- _PROMPT_
Emit the data below verbatim, stripping out any pictures.

- _DATASET EXCERPT_

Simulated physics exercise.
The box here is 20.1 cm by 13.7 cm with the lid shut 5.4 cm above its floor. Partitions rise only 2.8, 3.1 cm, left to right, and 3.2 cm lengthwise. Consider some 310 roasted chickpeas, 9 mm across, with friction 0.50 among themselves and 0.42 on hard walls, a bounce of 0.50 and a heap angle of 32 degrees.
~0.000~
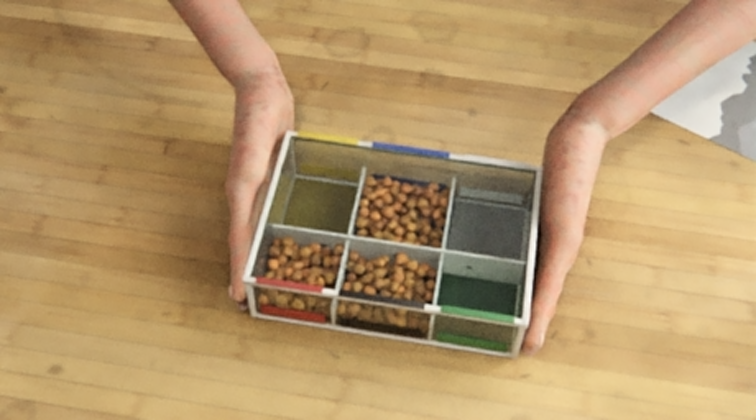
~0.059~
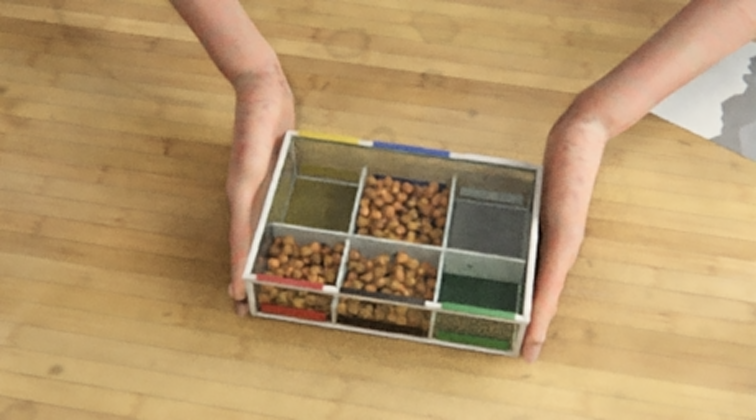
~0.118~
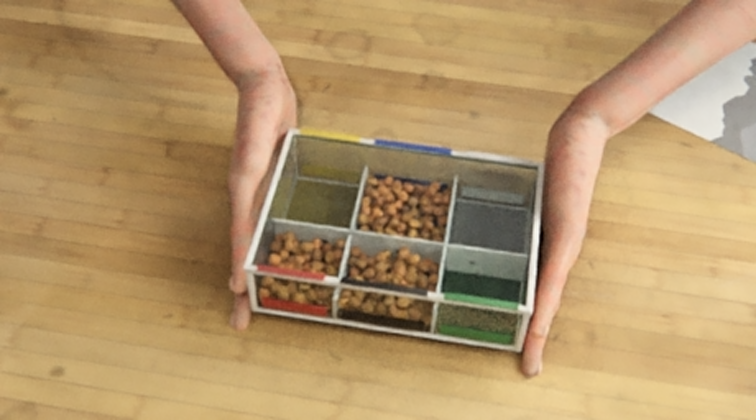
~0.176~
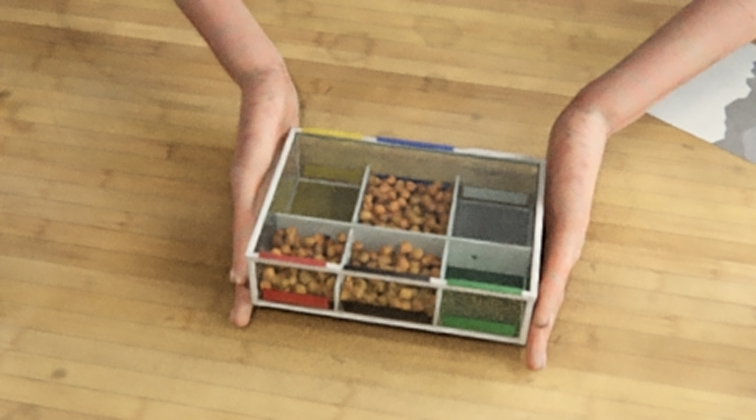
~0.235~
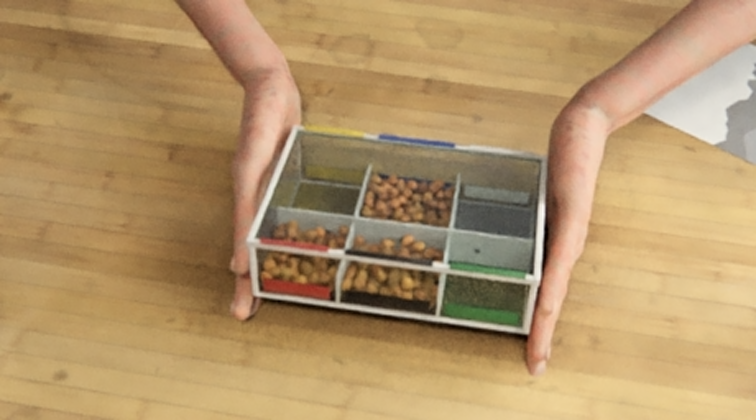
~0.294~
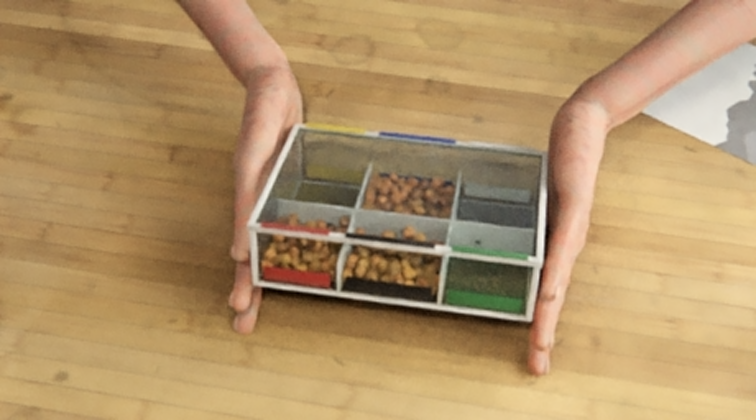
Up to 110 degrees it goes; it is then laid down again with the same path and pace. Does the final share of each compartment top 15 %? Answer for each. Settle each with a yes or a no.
For red compartment, no; for blue compartment, yes; for green compartment, no; for yellow compartment, yes; for white compartment, no; for black compartment, no.
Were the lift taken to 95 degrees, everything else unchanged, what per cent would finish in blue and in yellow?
With that change you'd see blue at 45 % and yellow at 25 %.
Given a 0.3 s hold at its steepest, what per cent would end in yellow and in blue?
Result - yellow: 40 %; blue: 55 %.
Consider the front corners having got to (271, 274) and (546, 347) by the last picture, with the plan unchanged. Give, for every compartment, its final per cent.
So it works out as red at 10 percent, blue at 5 percent, green at 45 percent, yellow at 0 percent, white at 5 percent and black at 35 percent.
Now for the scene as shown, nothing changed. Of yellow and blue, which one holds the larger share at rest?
Blue.
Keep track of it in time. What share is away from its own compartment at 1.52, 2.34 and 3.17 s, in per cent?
Sequence: 30 / 60 / 60.
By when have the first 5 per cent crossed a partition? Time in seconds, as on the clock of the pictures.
1.25 s or so.
Then, at 1.52 s, tilt 110 degrees; red 15 %, blue 50 %, yellow 20 %, black 15 %.
After 2.34 s, tilt 49 degrees; blue 60 %, yellow 35 %, white 5 %.
After 3.17 s, tilt 0 degrees; blue 55 %, yellow 40 %, white 5 %.
In the end, at 3.5 s, red 0 %, blue 55 %, green 0 %, yellow 40 %, white 5 %, black 0 %.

- _RESPONSE_
Simulated physics exercise.
The box here is 20.1 cm by 13.7 cm with the lid shut 5.4 cm above its floor. Partitions rise only 2.8, 3.1 cm, left to right, and 3.2 cm lengthwise. Consider some 310 roasted chickpeas, 9 mm across, with friction 0.50 among themselves and 0.42 on hard walls, a bounce of 0.50 and a heap angle of 32 degrees.
~0.000~
~0.059~
~0.118~
~0.176~
~0.235~
~0.294~
Up to 110 degrees it goes; it is then laid down again with the same path and pace. Does the final share of each compartment top 15 %? Answer for each. Settle each with a yes or a no.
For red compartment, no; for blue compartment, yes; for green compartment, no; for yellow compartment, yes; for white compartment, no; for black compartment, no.
Were the lift taken to 95 degrees, everything else unchanged, what per cent would finish in blue and in yellow?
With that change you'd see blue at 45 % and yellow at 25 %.
Given a 0.3 s hold at its steepest, what per cent would end in yellow and in blue?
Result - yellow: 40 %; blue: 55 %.
Consider the front corners having got to (271, 274) and (546, 347) by the last picture, with the plan unchanged. Give, for every compartment, its final per cent.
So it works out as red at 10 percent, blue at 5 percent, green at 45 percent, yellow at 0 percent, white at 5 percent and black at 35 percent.
Now for the scene as shown, nothing changed. Of yellow and blue, which one holds the larger share at rest?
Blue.
Keep track of it in time. What share is away from its own compartment at 1.52, 2.34 and 3.17 s, in per cent?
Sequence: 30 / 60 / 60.
By when have the first 5 per cent crossed a partition? Time in seconds, as on the clock of the pictures.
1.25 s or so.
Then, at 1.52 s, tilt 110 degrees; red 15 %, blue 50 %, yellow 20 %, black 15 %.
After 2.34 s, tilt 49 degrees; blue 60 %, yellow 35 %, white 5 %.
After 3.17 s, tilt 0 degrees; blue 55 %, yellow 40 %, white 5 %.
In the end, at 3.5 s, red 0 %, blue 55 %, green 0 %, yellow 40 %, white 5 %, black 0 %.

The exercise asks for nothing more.